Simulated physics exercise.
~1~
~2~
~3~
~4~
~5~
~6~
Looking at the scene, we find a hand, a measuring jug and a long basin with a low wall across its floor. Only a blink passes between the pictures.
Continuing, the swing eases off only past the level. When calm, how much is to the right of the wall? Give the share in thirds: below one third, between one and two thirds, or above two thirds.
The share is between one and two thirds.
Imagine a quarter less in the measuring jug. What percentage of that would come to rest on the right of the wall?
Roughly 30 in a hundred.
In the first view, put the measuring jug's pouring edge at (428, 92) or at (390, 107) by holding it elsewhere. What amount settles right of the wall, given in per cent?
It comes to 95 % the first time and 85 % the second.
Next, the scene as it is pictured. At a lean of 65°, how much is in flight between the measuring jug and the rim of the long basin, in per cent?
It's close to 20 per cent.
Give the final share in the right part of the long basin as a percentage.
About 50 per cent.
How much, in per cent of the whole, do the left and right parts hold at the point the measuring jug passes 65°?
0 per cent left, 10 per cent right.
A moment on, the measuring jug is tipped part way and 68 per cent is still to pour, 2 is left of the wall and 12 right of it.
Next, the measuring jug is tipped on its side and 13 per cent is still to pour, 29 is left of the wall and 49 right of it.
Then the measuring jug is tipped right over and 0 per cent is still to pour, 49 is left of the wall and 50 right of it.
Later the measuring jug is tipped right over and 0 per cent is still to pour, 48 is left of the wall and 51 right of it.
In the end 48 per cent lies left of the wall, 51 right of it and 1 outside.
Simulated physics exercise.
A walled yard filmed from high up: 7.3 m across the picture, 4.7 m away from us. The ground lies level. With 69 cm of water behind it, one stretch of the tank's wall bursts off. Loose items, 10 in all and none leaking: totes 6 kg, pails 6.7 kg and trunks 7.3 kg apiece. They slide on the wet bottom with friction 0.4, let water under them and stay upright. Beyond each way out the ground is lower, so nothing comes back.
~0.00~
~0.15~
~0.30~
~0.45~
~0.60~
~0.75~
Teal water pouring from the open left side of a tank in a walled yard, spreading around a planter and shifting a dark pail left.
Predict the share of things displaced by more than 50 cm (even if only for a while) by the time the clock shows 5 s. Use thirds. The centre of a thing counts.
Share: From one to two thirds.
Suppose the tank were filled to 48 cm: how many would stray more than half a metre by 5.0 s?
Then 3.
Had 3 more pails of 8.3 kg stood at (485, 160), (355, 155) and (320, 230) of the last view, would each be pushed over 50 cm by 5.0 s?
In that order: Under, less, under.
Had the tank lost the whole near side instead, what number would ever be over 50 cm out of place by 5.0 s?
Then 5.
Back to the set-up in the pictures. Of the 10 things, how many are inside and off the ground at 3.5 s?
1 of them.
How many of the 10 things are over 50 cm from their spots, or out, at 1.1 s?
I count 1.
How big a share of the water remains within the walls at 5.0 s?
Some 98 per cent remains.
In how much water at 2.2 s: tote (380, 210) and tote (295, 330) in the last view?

◆ **Problem to solve**
Print out every record again, exactly and in full.

◆ **Result**
Simulated physics exercise.
~1~
~2~
~3~
~4~
~5~
~6~
Looking at the scene, we find a hand, a measuring jug and a long basin with a low wall across its floor. Only a blink passes between the pictures.
Continuing, the swing eases off only past the level. When calm, how much is to the right of the wall? Give the share in thirds: below one third, between one and two thirds, or above two thirds.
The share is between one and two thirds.
Imagine a quarter less in the measuring jug. What percentage of that would come to rest on the right of the wall?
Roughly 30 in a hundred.
In the first view, put the measuring jug's pouring edge at (428, 92) or at (390, 107) by holding it elsewhere. What amount settles right of the wall, given in per cent?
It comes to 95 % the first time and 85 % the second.
Next, the scene as it is pictured. At a lean of 65°, how much is in flight between the measuring jug and the rim of the long basin, in per cent?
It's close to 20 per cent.
Give the final share in the right part of the long basin as a percentage.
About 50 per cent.
How much, in per cent of the whole, do the left and right parts hold at the point the measuring jug passes 65°?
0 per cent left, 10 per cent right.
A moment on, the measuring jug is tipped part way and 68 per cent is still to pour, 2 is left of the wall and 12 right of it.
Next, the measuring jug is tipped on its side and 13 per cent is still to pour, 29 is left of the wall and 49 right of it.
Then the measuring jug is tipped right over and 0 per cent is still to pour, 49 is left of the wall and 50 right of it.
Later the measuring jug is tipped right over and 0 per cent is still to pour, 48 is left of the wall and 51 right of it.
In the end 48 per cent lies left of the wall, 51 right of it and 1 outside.
Simulated physics exercise.
A walled yard filmed from high up: 7.3 m across the picture, 4.7 m away from us. The ground lies level. With 69 cm of water behind it, one stretch of the tank's wall bursts off. Loose items, 10 in all and none leaking: totes 6 kg, pails 6.7 kg and trunks 7.3 kg apiece. They slide on the wet bottom with friction 0.4, let water under them and stay upright. Beyond each way out the ground is lower, so nothing comes back.
~0.00~
~0.15~
~0.30~
~0.45~
~0.60~
~0.75~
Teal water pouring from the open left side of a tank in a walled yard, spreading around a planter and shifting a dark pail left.
Predict the share of things displaced by more than 50 cm (even if only for a while) by the time the clock shows 5 s. Use thirds. The centre of a thing counts.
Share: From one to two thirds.
Suppose the tank were filled to 48 cm: how many would stray more than half a metre by 5.0 s?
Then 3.
Had 3 more pails of 8.3 kg stood at (485, 160), (355, 155) and (320, 230) of the last view, would each be pushed over 50 cm by 5.0 s?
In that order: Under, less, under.
Had the tank lost the whole near side instead, what number would ever be over 50 cm out of place by 5.0 s?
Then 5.
Back to the set-up in the pictures. Of the 10 things, how many are inside and off the ground at 3.5 s?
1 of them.
How many of the 10 things are over 50 cm from their spots, or out, at 1.1 s?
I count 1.
How big a share of the water remains within the walls at 5.0 s?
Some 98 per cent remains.
In how much water at 2.2 s: tote (380, 210) and tote (295, 330) in the last view?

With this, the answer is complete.